## begin DATA BLOCK

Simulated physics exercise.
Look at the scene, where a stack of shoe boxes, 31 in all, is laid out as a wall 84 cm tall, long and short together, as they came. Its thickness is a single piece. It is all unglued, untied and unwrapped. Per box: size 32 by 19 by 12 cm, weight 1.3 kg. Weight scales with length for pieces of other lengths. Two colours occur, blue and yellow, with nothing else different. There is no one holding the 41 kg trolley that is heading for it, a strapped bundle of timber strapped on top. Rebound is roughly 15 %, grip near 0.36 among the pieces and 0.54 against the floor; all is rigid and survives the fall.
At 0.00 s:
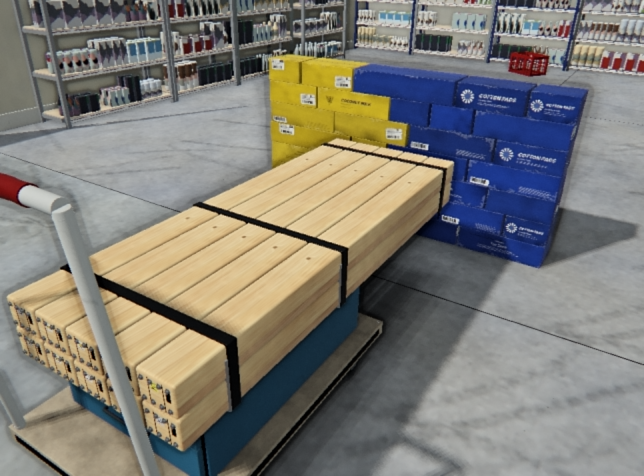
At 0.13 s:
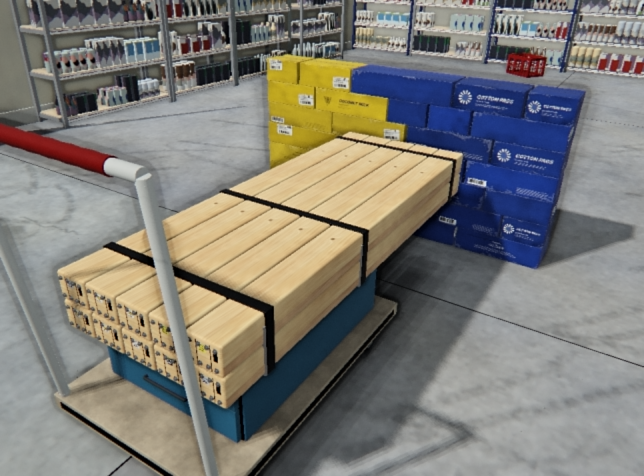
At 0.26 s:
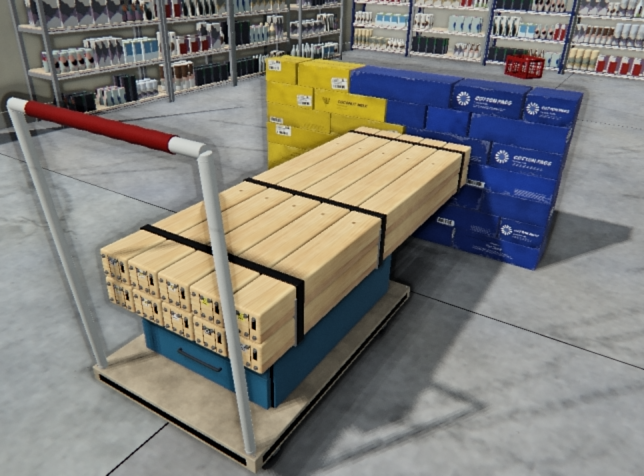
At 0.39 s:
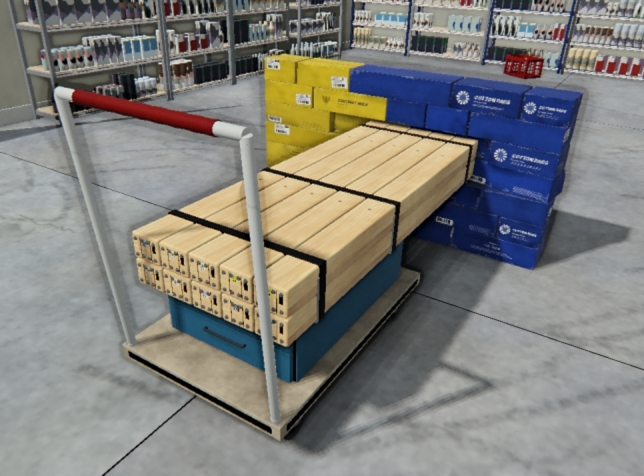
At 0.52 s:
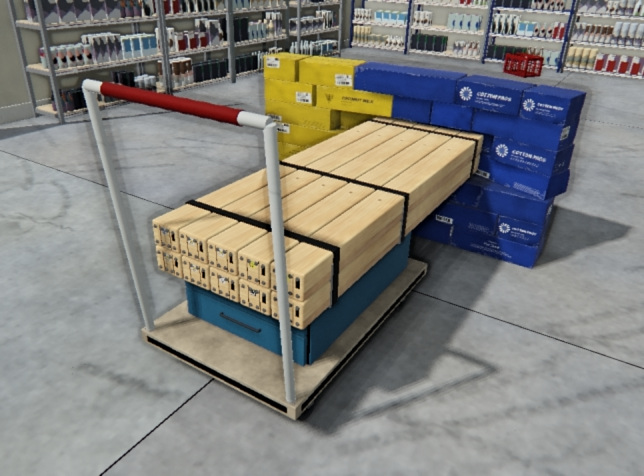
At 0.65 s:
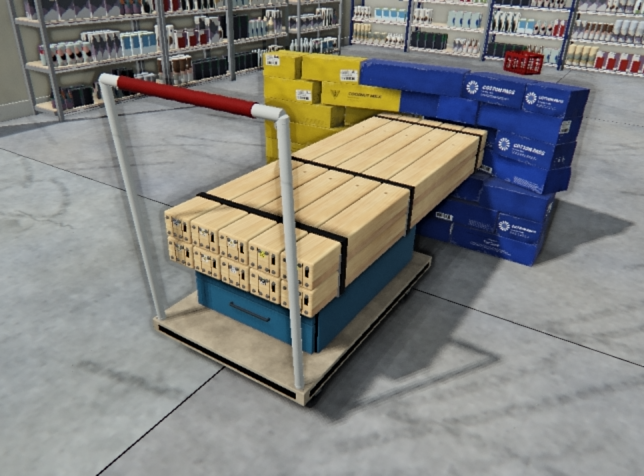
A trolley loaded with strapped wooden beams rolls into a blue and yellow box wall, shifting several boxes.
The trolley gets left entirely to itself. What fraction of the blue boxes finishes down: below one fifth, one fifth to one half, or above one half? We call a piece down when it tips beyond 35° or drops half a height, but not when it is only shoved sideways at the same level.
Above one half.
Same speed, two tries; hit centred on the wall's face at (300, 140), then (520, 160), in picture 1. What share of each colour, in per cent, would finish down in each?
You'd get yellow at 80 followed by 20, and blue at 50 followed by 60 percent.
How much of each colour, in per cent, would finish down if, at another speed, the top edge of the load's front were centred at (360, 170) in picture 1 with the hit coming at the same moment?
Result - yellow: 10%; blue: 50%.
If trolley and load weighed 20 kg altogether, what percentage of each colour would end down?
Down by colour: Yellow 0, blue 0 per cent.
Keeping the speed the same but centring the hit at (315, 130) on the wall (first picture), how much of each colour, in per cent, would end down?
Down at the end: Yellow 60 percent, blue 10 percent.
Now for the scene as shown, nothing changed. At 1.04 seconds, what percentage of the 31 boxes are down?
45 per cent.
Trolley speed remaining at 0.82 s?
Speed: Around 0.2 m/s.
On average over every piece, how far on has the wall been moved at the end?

## end DATA BLOCK

**TO BE DONE**
Repeat the material above word for word and skip every image in it.

**SOLUTION TO THIS PROBLEM**
Simulated physics exercise.
Look at the scene, where a stack of shoe boxes, 31 in all, is laid out as a wall 84 cm tall, long and short together, as they came. Its thickness is a single piece. It is all unglued, untied and unwrapped. Per box: size 32 by 19 by 12 cm, weight 1.3 kg. Weight scales with length for pieces of other lengths. Two colours occur, blue and yellow, with nothing else different. There is no one holding the 41 kg trolley that is heading for it, a strapped bundle of timber strapped on top. Rebound is roughly 15 %, grip near 0.36 among the pieces and 0.54 against the floor; all is rigid and survives the fall.
At 0.00 s:
At 0.13 s:
At 0.26 s:
At 0.39 s:
At 0.52 s:
At 0.65 s:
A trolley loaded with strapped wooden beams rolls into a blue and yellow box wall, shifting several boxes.
The trolley gets left entirely to itself. What fraction of the blue boxes finishes down: below one fifth, one fifth to one half, or above one half? We call a piece down when it tips beyond 35° or drops half a height, but not when it is only shoved sideways at the same level.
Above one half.
Same speed, two tries; hit centred on the wall's face at (300, 140), then (520, 160), in picture 1. What share of each colour, in per cent, would finish down in each?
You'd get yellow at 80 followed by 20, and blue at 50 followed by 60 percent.
How much of each colour, in per cent, would finish down if, at another speed, the top edge of the load's front were centred at (360, 170) in picture 1 with the hit coming at the same moment?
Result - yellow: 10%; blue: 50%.
If trolley and load weighed 20 kg altogether, what percentage of each colour would end down?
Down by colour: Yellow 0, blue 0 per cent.
Keeping the speed the same but centring the hit at (315, 130) on the wall (first picture), how much of each colour, in per cent, would end down?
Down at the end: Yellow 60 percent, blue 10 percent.
Now for the scene as shown, nothing changed. At 1.04 seconds, what percentage of the 31 boxes are down?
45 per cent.
Trolley speed remaining at 0.82 s?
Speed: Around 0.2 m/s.
On average over every piece, how far on has the wall been moved at the end?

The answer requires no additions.